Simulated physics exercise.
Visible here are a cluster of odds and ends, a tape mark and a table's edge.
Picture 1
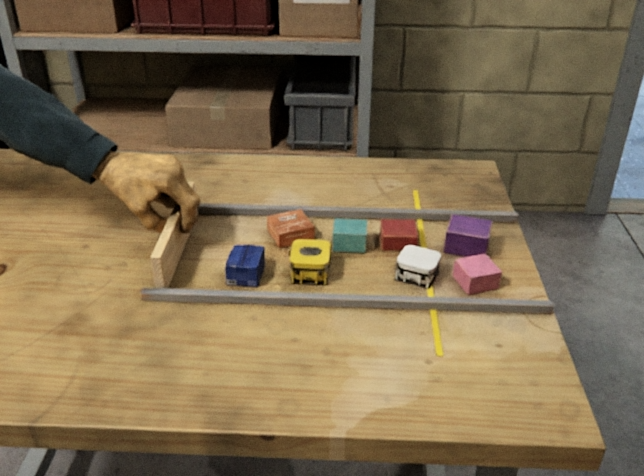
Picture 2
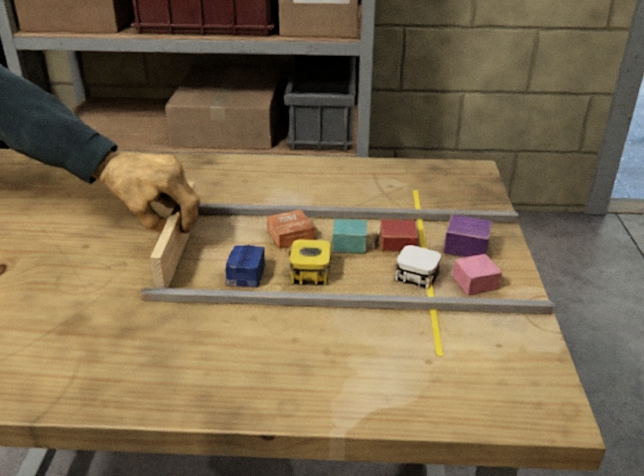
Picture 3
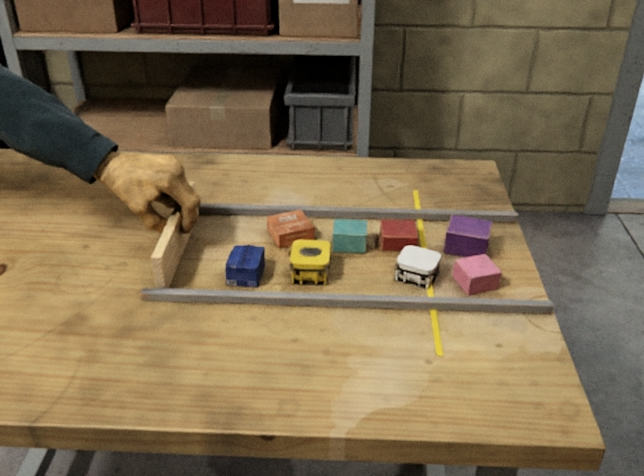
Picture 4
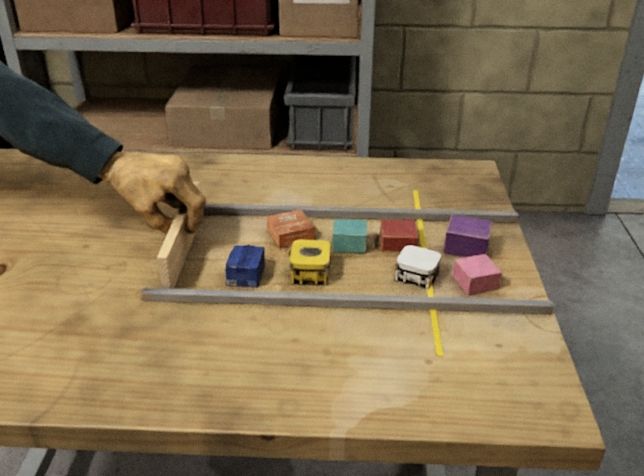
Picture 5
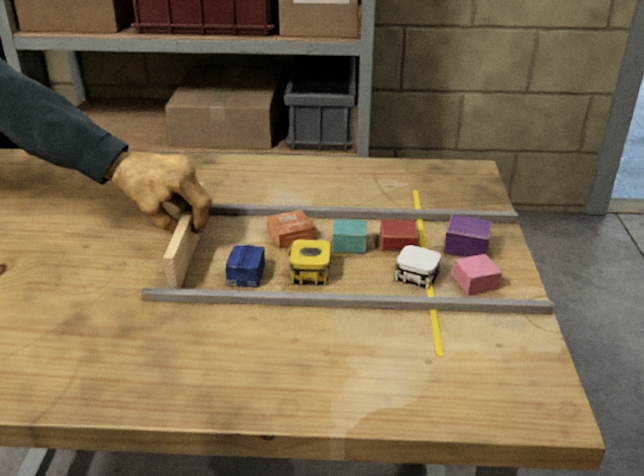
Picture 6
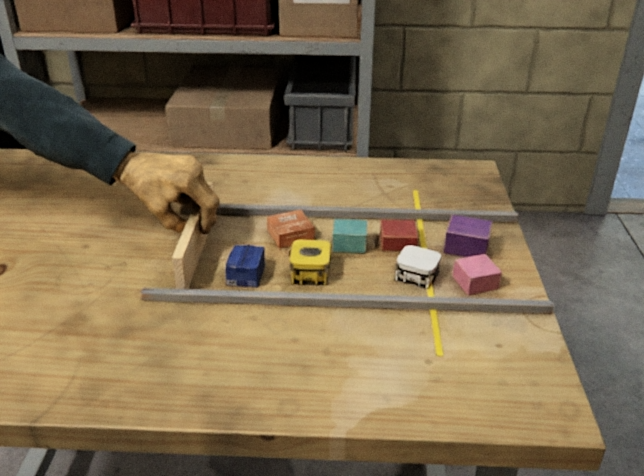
On a wooden table, a hand slides a board slightly right toward colorful blocks.
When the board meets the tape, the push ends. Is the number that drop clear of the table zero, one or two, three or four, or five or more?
It is one or two.
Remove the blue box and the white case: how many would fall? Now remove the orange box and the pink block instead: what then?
Counts - first: 1, second: 0.
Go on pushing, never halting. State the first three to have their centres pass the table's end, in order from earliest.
Earliest first: The purple block, then the pink block, and then the red block.
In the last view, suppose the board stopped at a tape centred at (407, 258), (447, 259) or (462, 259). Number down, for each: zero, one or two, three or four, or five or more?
Taking the tapes one after another, the count is 1 or 2, then three to four, then either three or four.
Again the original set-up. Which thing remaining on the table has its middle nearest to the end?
It's the red block that ends nearest.
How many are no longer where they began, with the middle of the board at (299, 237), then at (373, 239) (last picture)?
One spot: 4. Other spot: 8.
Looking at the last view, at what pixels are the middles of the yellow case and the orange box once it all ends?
Roughly (480, 269), and the other roughly (442, 237).
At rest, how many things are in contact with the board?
It's touching 2 at the end.
Early on, none off yet; purple block at rest near (468, 237); pink block at rest near (477, 274); white case at rest near (418, 267).
Finally, the number that fall off is one or two; lost, pink block and purple block.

| Problem requirements |
The pictures should not be reproduced; quote all of the other material exactly.

| Task result |
Simulated physics exercise.
Visible here are a cluster of odds and ends, a tape mark and a table's edge.
Picture 1
Picture 2
Picture 3
Picture 4
Picture 5
Picture 6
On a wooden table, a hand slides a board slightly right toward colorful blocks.
When the board meets the tape, the push ends. Is the number that drop clear of the table zero, one or two, three or four, or five or more?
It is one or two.
Remove the blue box and the white case: how many would fall? Now remove the orange box and the pink block instead: what then?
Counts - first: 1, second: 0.
Go on pushing, never halting. State the first three to have their centres pass the table's end, in order from earliest.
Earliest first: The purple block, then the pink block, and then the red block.
In the last view, suppose the board stopped at a tape centred at (407, 258), (447, 259) or (462, 259). Number down, for each: zero, one or two, three or four, or five or more?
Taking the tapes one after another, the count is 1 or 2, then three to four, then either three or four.
Again the original set-up. Which thing remaining on the table has its middle nearest to the end?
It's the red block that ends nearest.
How many are no longer where they began, with the middle of the board at (299, 237), then at (373, 239) (last picture)?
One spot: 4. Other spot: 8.
Looking at the last view, at what pixels are the middles of the yellow case and the orange box once it all ends?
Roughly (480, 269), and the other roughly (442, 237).
At rest, how many things are in contact with the board?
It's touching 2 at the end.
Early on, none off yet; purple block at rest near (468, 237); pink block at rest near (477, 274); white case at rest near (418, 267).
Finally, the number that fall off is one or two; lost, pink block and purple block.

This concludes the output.